** BEGIN SUPPLIED ENTRIES **

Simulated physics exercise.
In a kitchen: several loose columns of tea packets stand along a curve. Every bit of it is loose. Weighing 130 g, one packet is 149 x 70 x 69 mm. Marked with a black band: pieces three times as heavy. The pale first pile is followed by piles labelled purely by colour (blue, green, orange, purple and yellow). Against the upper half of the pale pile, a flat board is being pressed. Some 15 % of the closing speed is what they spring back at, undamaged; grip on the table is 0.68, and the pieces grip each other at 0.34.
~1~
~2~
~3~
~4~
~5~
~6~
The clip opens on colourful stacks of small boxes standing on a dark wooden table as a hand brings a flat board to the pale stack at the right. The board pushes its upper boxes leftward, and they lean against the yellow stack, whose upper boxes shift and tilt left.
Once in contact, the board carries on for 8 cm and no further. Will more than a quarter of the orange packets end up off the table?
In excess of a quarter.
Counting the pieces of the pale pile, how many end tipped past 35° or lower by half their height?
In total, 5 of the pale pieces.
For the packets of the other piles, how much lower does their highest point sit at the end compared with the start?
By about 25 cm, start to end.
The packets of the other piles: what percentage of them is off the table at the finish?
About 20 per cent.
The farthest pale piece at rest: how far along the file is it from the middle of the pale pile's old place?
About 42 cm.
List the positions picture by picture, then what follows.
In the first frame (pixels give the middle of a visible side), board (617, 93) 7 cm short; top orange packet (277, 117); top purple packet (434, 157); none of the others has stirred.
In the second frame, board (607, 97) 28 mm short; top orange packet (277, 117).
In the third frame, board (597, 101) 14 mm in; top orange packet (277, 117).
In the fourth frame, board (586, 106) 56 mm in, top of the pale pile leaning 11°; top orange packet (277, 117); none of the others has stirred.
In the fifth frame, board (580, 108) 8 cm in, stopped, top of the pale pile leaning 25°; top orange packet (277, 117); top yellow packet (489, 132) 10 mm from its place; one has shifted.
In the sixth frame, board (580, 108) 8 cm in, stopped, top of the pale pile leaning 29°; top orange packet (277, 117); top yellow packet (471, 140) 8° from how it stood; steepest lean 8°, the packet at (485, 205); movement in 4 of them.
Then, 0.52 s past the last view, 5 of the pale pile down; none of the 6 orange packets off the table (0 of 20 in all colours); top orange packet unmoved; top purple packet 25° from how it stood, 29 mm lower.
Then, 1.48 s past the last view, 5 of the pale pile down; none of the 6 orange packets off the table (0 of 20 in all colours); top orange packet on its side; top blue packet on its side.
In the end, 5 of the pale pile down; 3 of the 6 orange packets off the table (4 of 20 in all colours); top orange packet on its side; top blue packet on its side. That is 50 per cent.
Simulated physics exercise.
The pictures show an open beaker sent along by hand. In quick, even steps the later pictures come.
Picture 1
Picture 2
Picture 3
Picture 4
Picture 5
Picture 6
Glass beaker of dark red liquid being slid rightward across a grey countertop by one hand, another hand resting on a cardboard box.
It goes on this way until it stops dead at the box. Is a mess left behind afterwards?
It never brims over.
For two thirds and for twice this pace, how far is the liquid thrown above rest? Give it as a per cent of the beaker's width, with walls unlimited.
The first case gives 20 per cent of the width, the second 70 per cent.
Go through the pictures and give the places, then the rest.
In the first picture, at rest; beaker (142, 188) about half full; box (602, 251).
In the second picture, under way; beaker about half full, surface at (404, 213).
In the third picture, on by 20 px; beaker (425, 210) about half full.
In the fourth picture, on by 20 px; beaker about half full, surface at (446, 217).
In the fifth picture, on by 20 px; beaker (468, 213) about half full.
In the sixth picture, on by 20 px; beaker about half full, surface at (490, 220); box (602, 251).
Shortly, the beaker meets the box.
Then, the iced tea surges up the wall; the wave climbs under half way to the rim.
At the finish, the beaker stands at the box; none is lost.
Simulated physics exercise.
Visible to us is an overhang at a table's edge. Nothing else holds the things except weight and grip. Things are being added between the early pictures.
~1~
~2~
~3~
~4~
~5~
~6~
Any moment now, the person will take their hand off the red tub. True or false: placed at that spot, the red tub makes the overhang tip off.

** END SUPPLIED ENTRIES **

● **EXERCISE GOAL**
Search the data for "grip". Copy every line that has it.

● **EXERCISE RESULT**
In a kitchen: several loose columns of tea packets stand along a curve. Every bit of it is loose. Weighing 130 g, one packet is 149 x 70 x 69 mm. Marked with a black band: pieces three times as heavy. The pale first pile is followed by piles labelled purely by colour (blue, green, orange, purple and yellow). Against the upper half of the pale pile, a flat board is being pressed. Some 15 % of the closing speed is what they spring back at, undamaged; grip on the table is 0.68, and the pieces grip each other at 0.34.
Visible to us is an overhang at a table's edge. Nothing else holds the things except weight and grip. Things are being added between the early pictures.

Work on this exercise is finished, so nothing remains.